__PROBLEM TO SOLVE__:
The material below includes pictures; leave them out and return only the lines between the line containing "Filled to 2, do" and the line containing "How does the", inclusive, word for word.

[Items listed in a dataset]
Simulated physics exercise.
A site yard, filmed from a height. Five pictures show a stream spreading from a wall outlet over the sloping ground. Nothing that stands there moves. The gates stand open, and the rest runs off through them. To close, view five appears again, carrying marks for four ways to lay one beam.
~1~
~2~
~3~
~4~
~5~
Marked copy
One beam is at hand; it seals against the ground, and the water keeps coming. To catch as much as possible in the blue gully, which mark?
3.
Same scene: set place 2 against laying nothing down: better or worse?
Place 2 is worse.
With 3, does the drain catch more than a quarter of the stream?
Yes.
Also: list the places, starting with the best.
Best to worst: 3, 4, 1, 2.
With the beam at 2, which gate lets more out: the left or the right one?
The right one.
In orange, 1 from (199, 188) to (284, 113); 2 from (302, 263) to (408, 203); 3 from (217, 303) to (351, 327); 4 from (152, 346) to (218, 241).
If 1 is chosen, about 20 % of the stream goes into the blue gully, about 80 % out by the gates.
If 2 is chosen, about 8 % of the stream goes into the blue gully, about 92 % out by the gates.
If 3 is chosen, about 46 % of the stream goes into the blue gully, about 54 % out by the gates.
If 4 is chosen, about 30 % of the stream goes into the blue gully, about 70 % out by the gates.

==

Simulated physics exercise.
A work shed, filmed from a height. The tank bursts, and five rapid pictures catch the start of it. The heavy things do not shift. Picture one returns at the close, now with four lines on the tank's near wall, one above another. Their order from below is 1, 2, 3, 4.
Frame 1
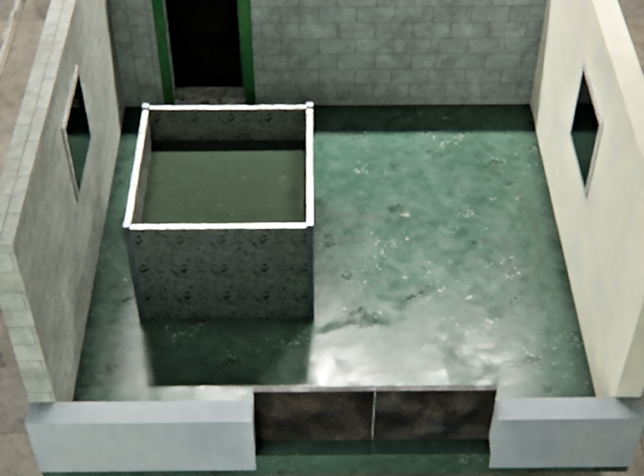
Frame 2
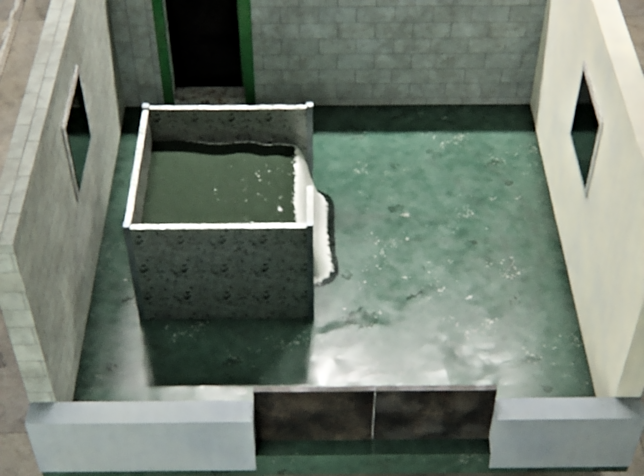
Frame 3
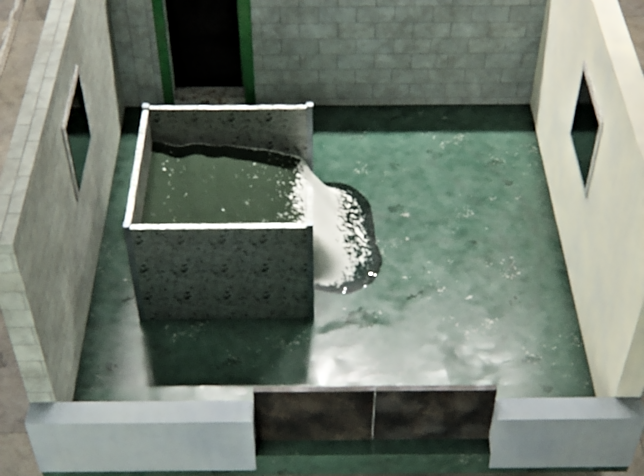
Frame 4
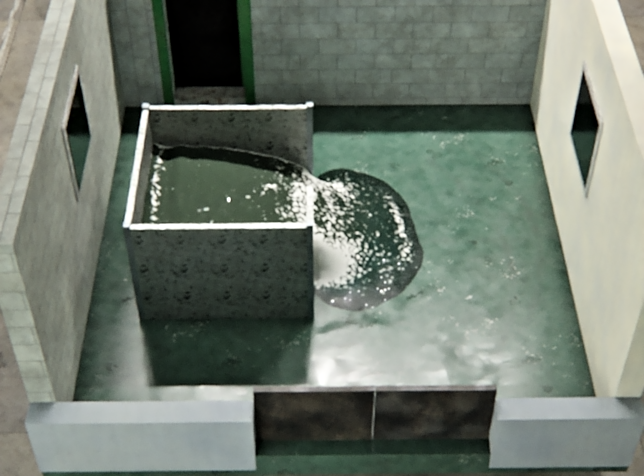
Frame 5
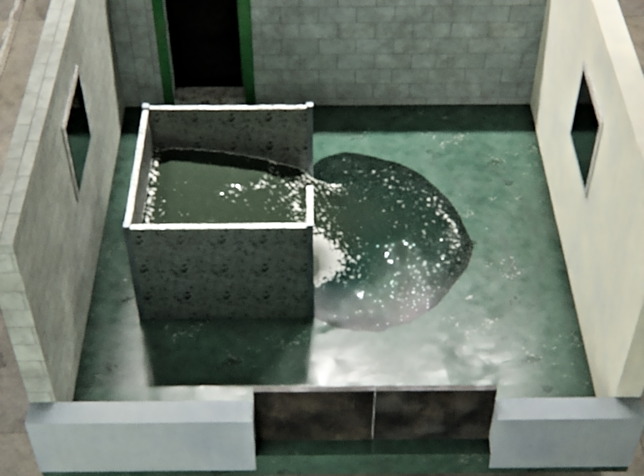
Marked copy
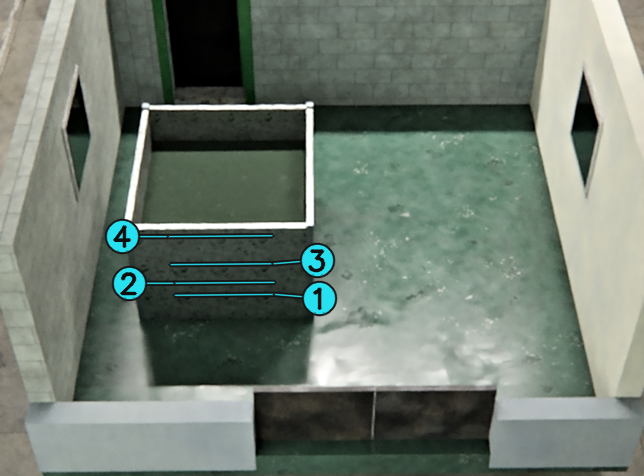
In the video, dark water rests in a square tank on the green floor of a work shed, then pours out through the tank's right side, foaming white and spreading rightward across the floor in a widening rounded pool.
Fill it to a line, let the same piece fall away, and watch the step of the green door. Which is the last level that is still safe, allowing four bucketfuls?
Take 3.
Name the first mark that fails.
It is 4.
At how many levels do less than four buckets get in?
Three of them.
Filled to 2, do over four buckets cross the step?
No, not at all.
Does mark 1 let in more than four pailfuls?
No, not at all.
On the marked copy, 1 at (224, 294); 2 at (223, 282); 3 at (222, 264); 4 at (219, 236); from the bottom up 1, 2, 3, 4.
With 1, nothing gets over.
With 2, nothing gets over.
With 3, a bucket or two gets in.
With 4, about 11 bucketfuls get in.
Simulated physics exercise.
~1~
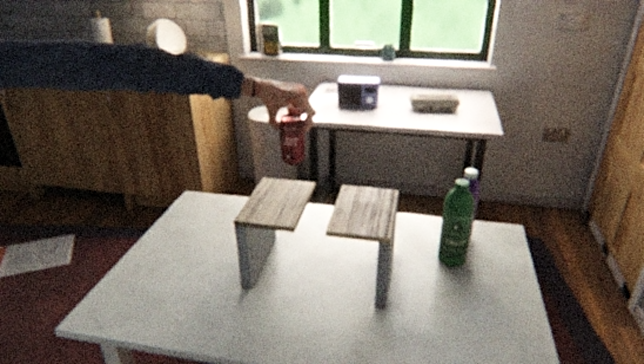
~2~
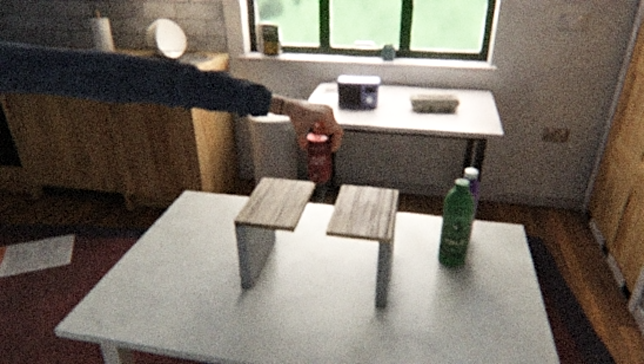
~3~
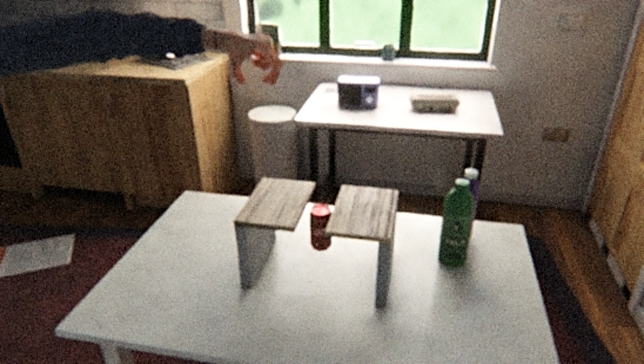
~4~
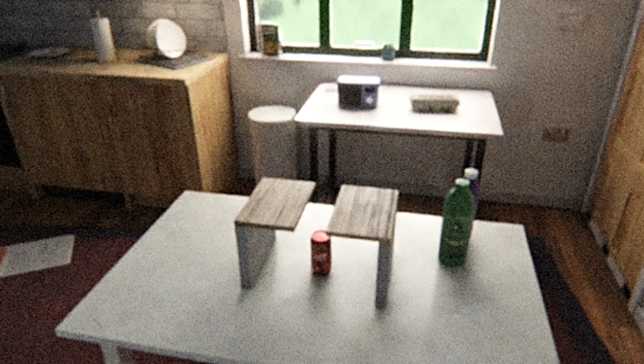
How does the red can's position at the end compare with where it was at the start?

__TASK ANSWER__:
Filled to 2, do over four buckets cross the step?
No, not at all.
Does mark 1 let in more than four pailfuls?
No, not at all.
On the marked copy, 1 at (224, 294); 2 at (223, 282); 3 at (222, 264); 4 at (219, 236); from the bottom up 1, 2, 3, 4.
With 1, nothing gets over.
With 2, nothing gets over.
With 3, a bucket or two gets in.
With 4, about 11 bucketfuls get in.
Simulated physics exercise.
~1~
~2~
~3~
~4~
How does the red can's position at the end compare with where it was at the start?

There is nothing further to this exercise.